**Set exercise:** Skip every picture and transcribe the remaining material exactly.

(begin)

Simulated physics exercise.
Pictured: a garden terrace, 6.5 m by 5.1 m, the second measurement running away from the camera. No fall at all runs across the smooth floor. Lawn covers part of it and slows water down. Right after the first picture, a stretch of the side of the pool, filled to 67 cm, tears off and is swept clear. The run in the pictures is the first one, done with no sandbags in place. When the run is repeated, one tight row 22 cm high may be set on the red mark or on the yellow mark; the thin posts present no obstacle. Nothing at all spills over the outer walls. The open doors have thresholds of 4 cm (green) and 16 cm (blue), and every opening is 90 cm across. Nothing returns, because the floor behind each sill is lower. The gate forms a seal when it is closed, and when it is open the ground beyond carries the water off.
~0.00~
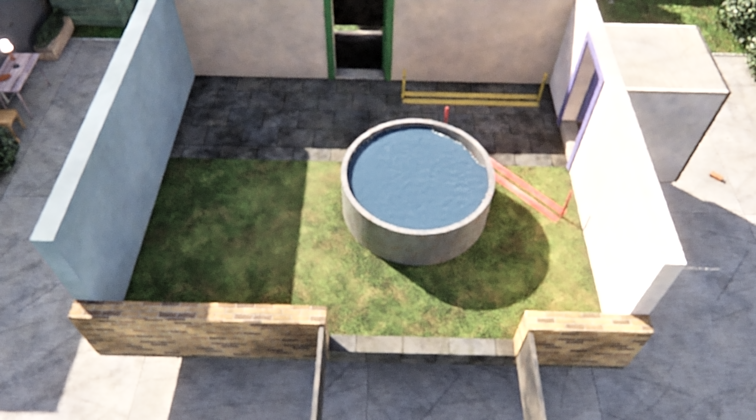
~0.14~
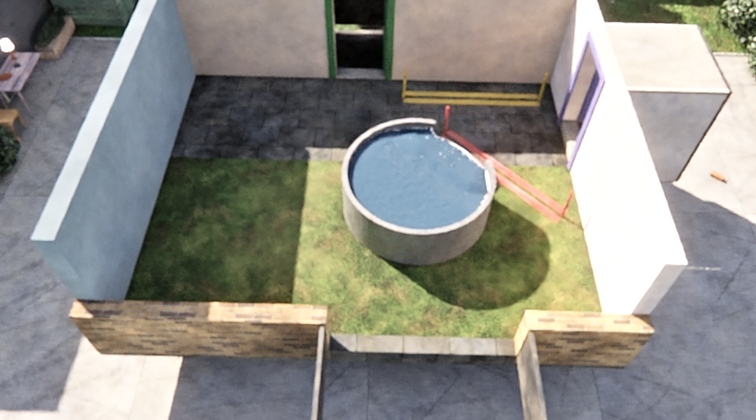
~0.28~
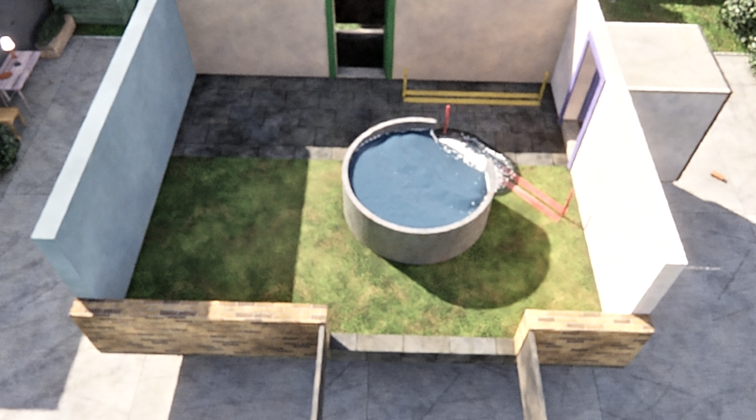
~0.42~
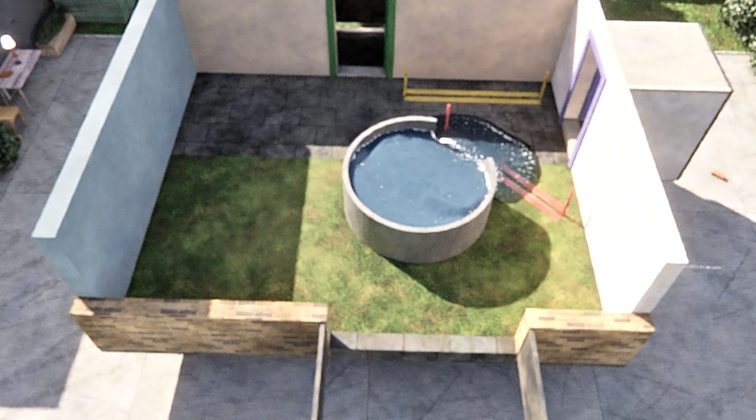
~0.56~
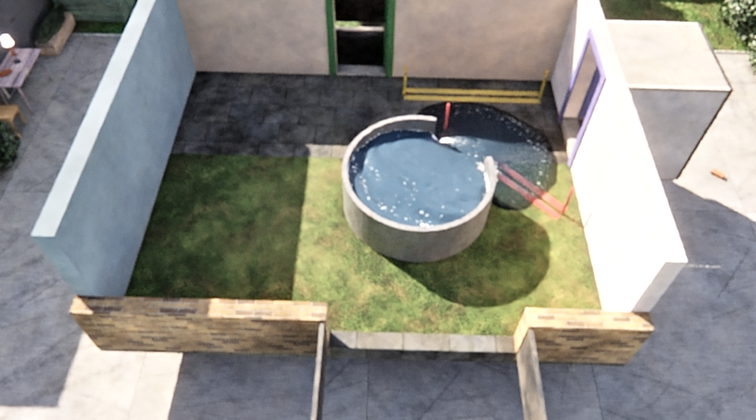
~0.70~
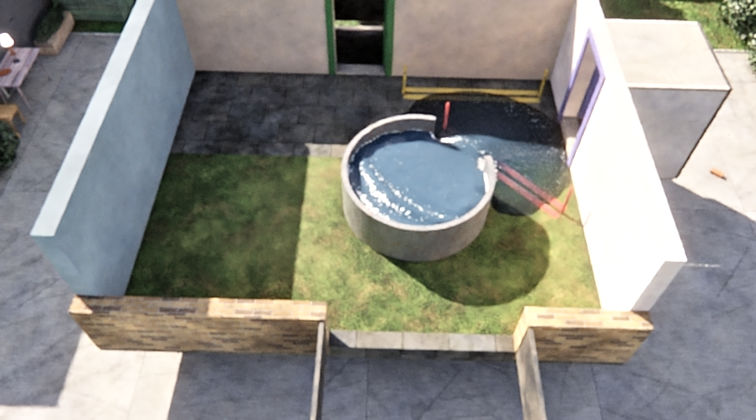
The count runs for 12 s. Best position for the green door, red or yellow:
Yellow mark.
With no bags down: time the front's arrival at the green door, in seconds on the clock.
Green door: 1.8 s.
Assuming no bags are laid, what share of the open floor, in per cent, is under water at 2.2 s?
25 %.
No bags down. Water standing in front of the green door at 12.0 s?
3.5 cm.
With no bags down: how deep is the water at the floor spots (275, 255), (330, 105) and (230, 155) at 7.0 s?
In order, roughly 0, 4 and 8 cm.
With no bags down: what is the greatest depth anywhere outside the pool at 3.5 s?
24 cm.
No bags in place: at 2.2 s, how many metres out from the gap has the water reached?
3.0 m.
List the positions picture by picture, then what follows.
In the first picture, still water, 67 cm deep, in the pool at (418, 176).
In the second picture, the front is at a hidden place, 0.6 m from the gap on the pool's far side; 0.3 m2 of floor is under water; 67 cm left at the back of the pool.
In the third picture, the front is at a hidden place, 0.9 m from the gap on the pool's far side; 1.0 m2 of floor is under water; 67 cm left at the back of the pool.
In the fourth picture, water pours out on the pool's far side and has run 1.2 m, to (530, 153); typically 8 cm deep outside, 67 cm at the pool's back.
In the fifth picture, the front is at (547, 144), 1.6 m from the gap on the pool's far side; 3.3 m2 of floor is under water; 66 cm left at the back of the pool.
In the sixth picture, water pours out on the pool's far side and has run 1.9 m, to (548, 121); typically 6 cm deep outside, 59 cm at the pool's back.
After 1.4 s water covers 20 % of the floor and is deepest (56 cm) near (545, 88) in the run without bags; in at the green door, 0 L with no bags, 0 L with the row on red, 0 L on yellow.
After 2.2 s water covers 25 % of the floor and is deepest (37 cm) near (543, 81) in the run without bags; in at the green door, 0 L with no bags, 19 L with the row on red, 0 L on yellow.
After 3.5 s water covers 45 % of the floor and is deepest (24 cm) near (491, 137) in the run without bags; in at the green door, 1 L with no bags, 43 L with the row on red, 5 L on yellow.
After 7.0 s water covers 80 % of the floor and is deepest (12 cm) near (551, 116) in the run without bags; in at the green door, 17 L with no bags, 71 L with the row on red, 10 L on yellow.
After 12.0 s water covers 100 % of the floor and is deepest (8 cm) near (117, 323) in the run without bags; in at the green door, 21 L with no bags, 81 L with the row on red, 11 L on yellow.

(end)

**Answer for this exercise:**
Simulated physics exercise.
Pictured: a garden terrace, 6.5 m by 5.1 m, the second measurement running away from the camera. No fall at all runs across the smooth floor. Lawn covers part of it and slows water down. Right after the first picture, a stretch of the side of the pool, filled to 67 cm, tears off and is swept clear. The run in the pictures is the first one, done with no sandbags in place. When the run is repeated, one tight row 22 cm high may be set on the red mark or on the yellow mark; the thin posts present no obstacle. Nothing at all spills over the outer walls. The open doors have thresholds of 4 cm (green) and 16 cm (blue), and every opening is 90 cm across. Nothing returns, because the floor behind each sill is lower. The gate forms a seal when it is closed, and when it is open the ground beyond carries the water off.
~0.00~
~0.14~
~0.28~
~0.42~
~0.56~
~0.70~
The count runs for 12 s. Best position for the green door, red or yellow:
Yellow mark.
With no bags down: time the front's arrival at the green door, in seconds on the clock.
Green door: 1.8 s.
Assuming no bags are laid, what share of the open floor, in per cent, is under water at 2.2 s?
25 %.
No bags down. Water standing in front of the green door at 12.0 s?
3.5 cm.
With no bags down: how deep is the water at the floor spots (275, 255), (330, 105) and (230, 155) at 7.0 s?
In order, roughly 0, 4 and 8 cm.
With no bags down: what is the greatest depth anywhere outside the pool at 3.5 s?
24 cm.
No bags in place: at 2.2 s, how many metres out from the gap has the water reached?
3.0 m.
List the positions picture by picture, then what follows.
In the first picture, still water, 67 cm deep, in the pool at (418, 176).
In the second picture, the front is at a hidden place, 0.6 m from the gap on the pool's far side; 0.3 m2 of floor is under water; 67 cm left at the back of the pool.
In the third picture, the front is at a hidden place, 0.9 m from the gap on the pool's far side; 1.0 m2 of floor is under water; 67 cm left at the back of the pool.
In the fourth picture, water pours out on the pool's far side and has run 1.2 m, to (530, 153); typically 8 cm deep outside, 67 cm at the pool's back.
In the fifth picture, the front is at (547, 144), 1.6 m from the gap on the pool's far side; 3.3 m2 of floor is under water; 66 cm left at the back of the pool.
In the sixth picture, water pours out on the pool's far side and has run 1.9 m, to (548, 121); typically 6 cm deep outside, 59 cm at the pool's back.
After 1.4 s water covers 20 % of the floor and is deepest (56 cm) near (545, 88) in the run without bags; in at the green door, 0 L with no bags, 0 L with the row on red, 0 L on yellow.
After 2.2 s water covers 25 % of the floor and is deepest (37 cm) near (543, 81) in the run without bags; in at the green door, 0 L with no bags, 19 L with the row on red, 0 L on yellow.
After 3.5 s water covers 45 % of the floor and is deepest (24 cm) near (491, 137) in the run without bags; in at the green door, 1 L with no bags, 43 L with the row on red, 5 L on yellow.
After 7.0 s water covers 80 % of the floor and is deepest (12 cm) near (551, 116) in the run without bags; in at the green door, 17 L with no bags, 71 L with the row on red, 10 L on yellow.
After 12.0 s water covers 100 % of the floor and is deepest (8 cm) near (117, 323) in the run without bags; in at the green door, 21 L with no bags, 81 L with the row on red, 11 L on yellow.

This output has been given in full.